(Provided data):
------------------------------------

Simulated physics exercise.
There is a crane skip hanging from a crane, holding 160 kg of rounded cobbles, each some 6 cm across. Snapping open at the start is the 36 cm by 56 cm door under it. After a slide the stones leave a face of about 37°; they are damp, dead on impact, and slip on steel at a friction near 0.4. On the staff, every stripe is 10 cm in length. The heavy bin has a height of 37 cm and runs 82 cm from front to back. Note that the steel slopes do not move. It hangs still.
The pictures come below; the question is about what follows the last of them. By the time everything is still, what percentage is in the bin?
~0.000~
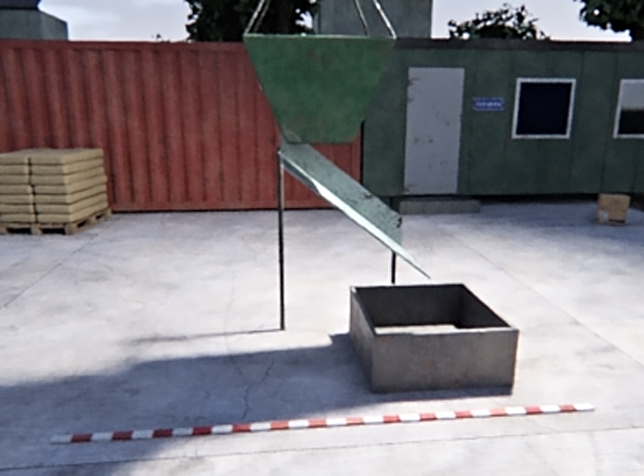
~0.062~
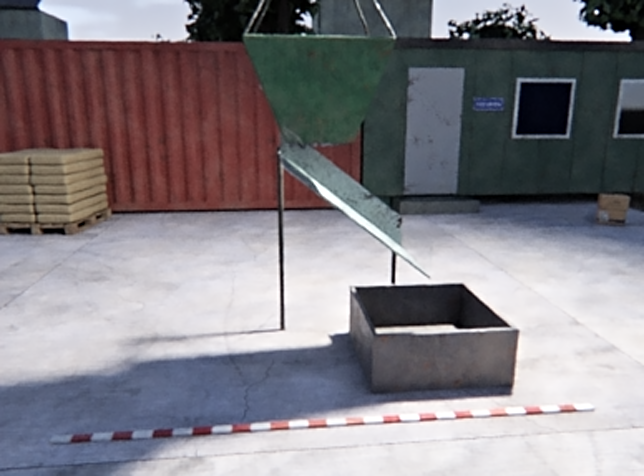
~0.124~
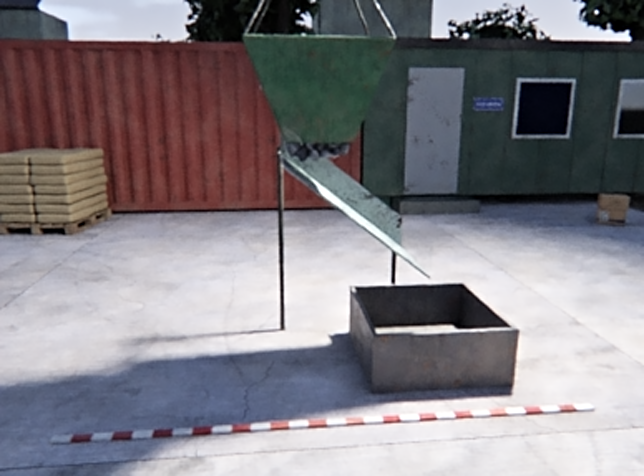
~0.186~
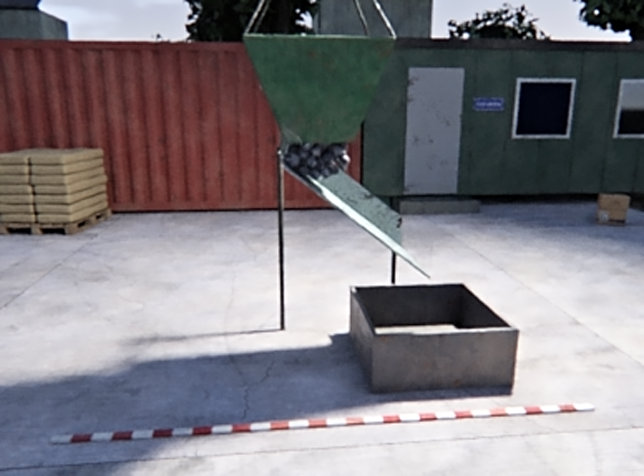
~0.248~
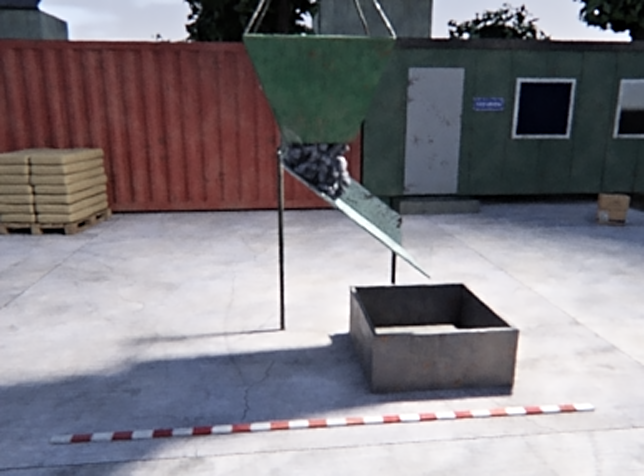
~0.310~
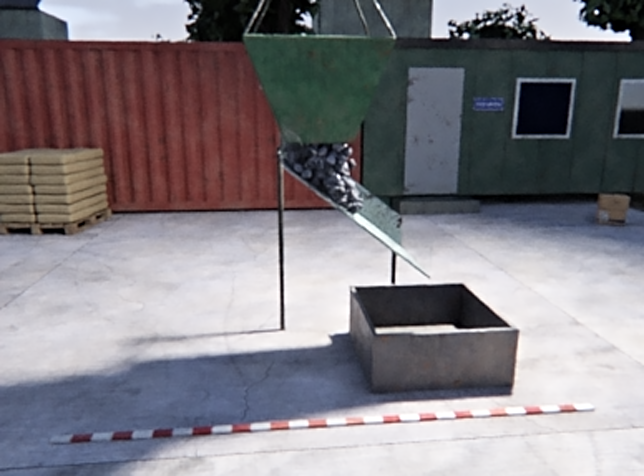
About 97 per cent is there.
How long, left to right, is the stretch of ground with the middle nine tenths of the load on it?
Roughly 70 cm.
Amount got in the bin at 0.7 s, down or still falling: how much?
Share: Around 20 %.
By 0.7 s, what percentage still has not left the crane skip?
I'd say it holds close to 5 percent.
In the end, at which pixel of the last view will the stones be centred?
Their centre ends up around (450, 338).
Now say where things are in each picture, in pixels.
The outlet is at (320, 134); nothing has dropped yet, in the first picture.
The outlet is at (320, 134); nothing has dropped yet, in the second picture.
Outlet at (320, 134), the stream shows down to (314, 153); 89 % still inside, in the third picture.
Outlet at (320, 134), the stream shows down to (318, 172); 80 % still inside, in the fourth picture.
Outlet at (320, 134), the stream shows down to (333, 192); 68 % still inside, in the fifth picture.
Outlet at (320, 134), the stream shows down to (350, 206); 57 % still inside, in the sixth picture.
After 0.7 s, 3 % in the crane skip, 76 % on the steel, 3 % falling or lying left of the bin, 19 % falling or lying in the bin; the stones farthest right are at (478, 327).
After 1.1 s, 0 % in the crane skip, 29 % on the steel, 69 % falling or lying in the bin, 1 % falling or lying beside or right of the bin; the stones farthest right are at (512, 309).
After 1.7 s, 0 % in the crane skip, 97 % falling or lying in the bin, 3 % falling or lying beside or right of the bin; the stones farthest right are at (595, 335).
After 2.6 s, 0 % in the crane skip, 97 % falling or lying in the bin, 3 % falling or lying beside or right of the bin; the stones farthest right are at (632, 337).
After 4.5 s, 0 % in the crane skip, 97 % in the bin, 3 % beside or right of the bin; the stones farthest right are at (632, 337).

------------------------------------

(The exercise):
Go through the listing above and quote it exactly, apart from its images.

(Problem solution):
Simulated physics exercise.
There is a crane skip hanging from a crane, holding 160 kg of rounded cobbles, each some 6 cm across. Snapping open at the start is the 36 cm by 56 cm door under it. After a slide the stones leave a face of about 37°; they are damp, dead on impact, and slip on steel at a friction near 0.4. On the staff, every stripe is 10 cm in length. The heavy bin has a height of 37 cm and runs 82 cm from front to back. Note that the steel slopes do not move. It hangs still.
The pictures come below; the question is about what follows the last of them. By the time everything is still, what percentage is in the bin?
~0.000~
~0.062~
~0.124~
~0.186~
~0.248~
~0.310~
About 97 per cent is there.
How long, left to right, is the stretch of ground with the middle nine tenths of the load on it?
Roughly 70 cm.
Amount got in the bin at 0.7 s, down or still falling: how much?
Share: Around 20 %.
By 0.7 s, what percentage still has not left the crane skip?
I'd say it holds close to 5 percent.
In the end, at which pixel of the last view will the stones be centred?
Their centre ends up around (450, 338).
Now say where things are in each picture, in pixels.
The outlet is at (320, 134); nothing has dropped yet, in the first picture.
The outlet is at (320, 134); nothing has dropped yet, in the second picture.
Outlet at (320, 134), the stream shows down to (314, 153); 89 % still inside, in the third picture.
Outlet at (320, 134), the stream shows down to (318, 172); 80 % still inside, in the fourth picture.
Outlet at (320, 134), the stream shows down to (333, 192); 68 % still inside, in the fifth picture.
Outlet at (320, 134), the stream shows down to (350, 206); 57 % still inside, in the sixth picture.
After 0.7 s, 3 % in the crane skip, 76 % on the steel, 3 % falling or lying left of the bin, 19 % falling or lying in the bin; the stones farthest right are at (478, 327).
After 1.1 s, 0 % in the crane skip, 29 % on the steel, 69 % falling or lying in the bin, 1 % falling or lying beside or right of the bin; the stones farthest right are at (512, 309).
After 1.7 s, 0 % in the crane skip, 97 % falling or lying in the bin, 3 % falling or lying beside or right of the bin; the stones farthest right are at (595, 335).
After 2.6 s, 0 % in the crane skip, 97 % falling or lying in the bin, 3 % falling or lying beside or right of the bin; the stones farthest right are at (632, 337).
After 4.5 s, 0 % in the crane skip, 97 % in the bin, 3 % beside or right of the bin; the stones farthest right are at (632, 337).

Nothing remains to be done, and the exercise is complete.